===== INFORMATION SUPPLIED

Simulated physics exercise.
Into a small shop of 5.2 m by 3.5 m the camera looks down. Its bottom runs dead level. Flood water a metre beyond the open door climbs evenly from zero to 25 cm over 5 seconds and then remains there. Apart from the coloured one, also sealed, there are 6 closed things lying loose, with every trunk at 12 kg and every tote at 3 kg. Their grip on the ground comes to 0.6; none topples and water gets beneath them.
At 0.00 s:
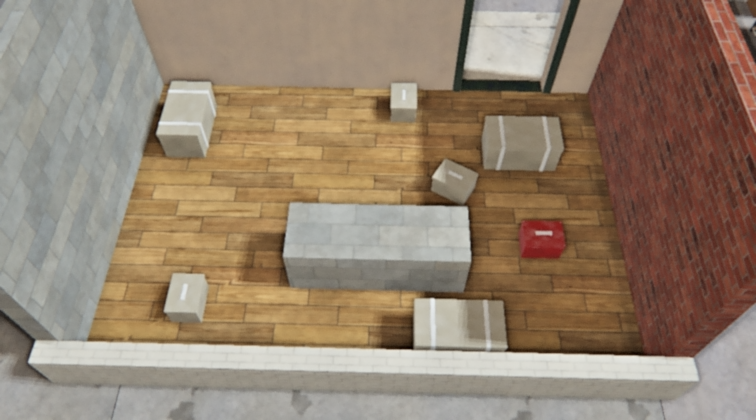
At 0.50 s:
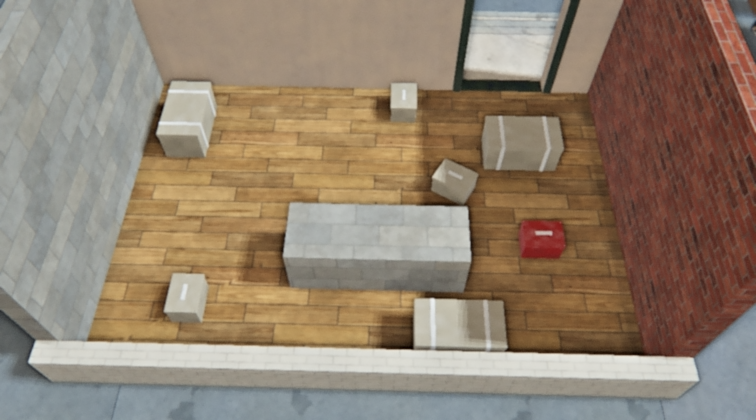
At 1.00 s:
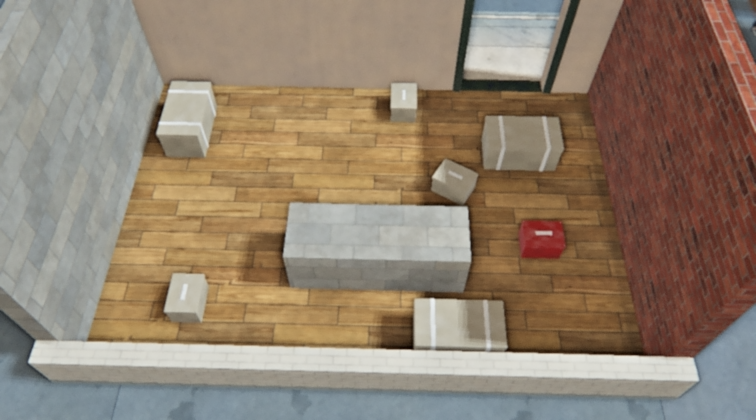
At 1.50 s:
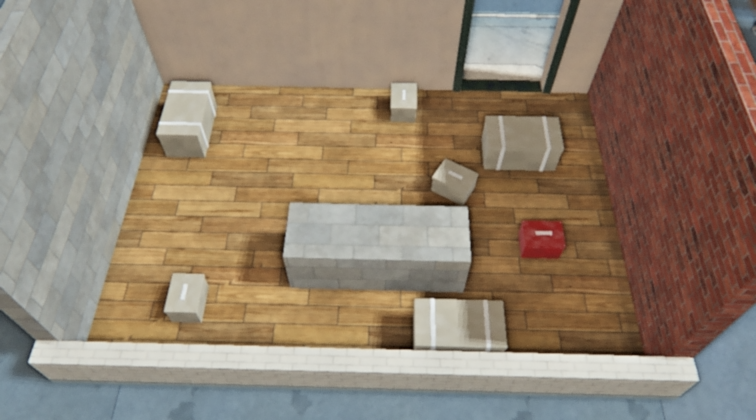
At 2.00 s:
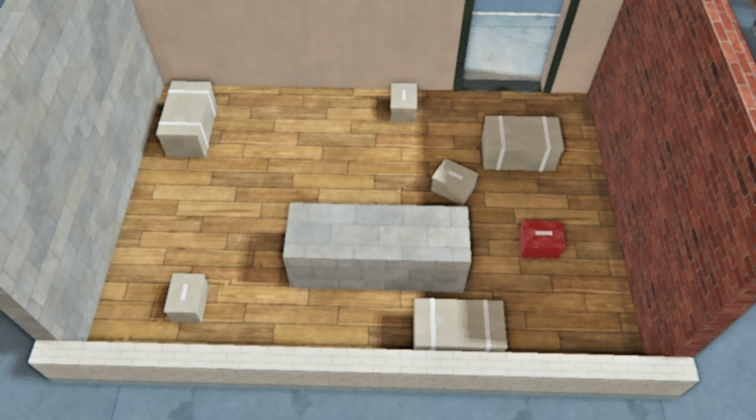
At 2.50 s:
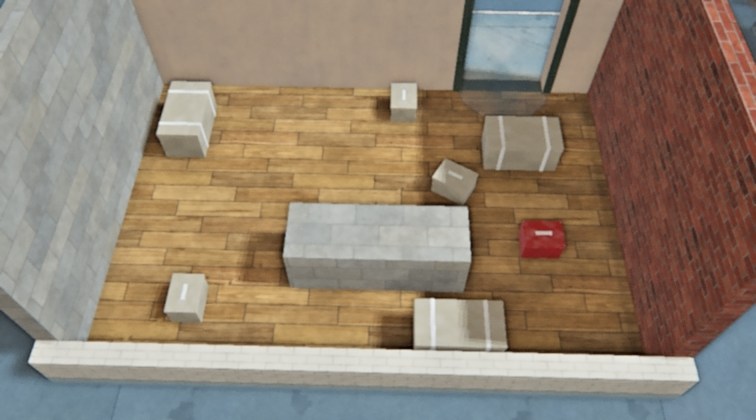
In the video, pale boxes and one red box sit motionless around a grey block on a wooden floor while the ground outside turns bluish; then a thin patch of water spreads just inside the back doorway.
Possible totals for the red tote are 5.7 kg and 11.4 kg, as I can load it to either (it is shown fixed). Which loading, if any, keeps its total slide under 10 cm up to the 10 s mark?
Neither.
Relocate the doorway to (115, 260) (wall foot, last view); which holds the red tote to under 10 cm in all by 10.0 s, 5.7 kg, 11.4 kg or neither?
The big mass is needed.
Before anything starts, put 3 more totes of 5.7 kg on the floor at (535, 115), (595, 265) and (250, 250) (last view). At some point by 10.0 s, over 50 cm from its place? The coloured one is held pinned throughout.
In that order: More, more, less.
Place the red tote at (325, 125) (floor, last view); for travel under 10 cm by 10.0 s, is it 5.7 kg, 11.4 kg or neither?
Note: Both OK.
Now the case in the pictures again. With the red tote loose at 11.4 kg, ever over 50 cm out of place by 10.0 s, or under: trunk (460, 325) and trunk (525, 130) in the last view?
Beyond, beyond.
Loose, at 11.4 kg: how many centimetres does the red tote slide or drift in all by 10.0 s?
Close to 150 cm, all told.
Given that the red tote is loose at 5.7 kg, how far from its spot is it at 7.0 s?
Roughly 120 cm.
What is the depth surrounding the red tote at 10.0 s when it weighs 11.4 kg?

==========

Copy only this, please: the line with "Into a small" and every line after it through the end of the data, with no pictures.

#### CORRECT OUTPUT:
Into a small shop of 5.2 m by 3.5 m the camera looks down. Its bottom runs dead level. Flood water a metre beyond the open door climbs evenly from zero to 25 cm over 5 seconds and then remains there. Apart from the coloured one, also sealed, there are 6 closed things lying loose, with every trunk at 12 kg and every tote at 3 kg. Their grip on the ground comes to 0.6; none topples and water gets beneath them.
At 0.00 s:
At 0.50 s:
At 1.00 s:
At 1.50 s:
At 2.00 s:
At 2.50 s:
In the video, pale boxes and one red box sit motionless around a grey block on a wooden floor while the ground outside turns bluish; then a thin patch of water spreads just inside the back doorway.
Possible totals for the red tote are 5.7 kg and 11.4 kg, as I can load it to either (it is shown fixed). Which loading, if any, keeps its total slide under 10 cm up to the 10 s mark?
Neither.
Relocate the doorway to (115, 260) (wall foot, last view); which holds the red tote to under 10 cm in all by 10.0 s, 5.7 kg, 11.4 kg or neither?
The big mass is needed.
Before anything starts, put 3 more totes of 5.7 kg on the floor at (535, 115), (595, 265) and (250, 250) (last view). At some point by 10.0 s, over 50 cm from its place? The coloured one is held pinned throughout.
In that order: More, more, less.
Place the red tote at (325, 125) (floor, last view); for travel under 10 cm by 10.0 s, is it 5.7 kg, 11.4 kg or neither?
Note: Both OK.
Now the case in the pictures again. With the red tote loose at 11.4 kg, ever over 50 cm out of place by 10.0 s, or under: trunk (460, 325) and trunk (525, 130) in the last view?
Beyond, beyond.
Loose, at 11.4 kg: how many centimetres does the red tote slide or drift in all by 10.0 s?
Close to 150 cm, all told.
Given that the red tote is loose at 5.7 kg, how far from its spot is it at 7.0 s?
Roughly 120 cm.
What is the depth surrounding the red tote at 10.0 s when it weighs 11.4 kg?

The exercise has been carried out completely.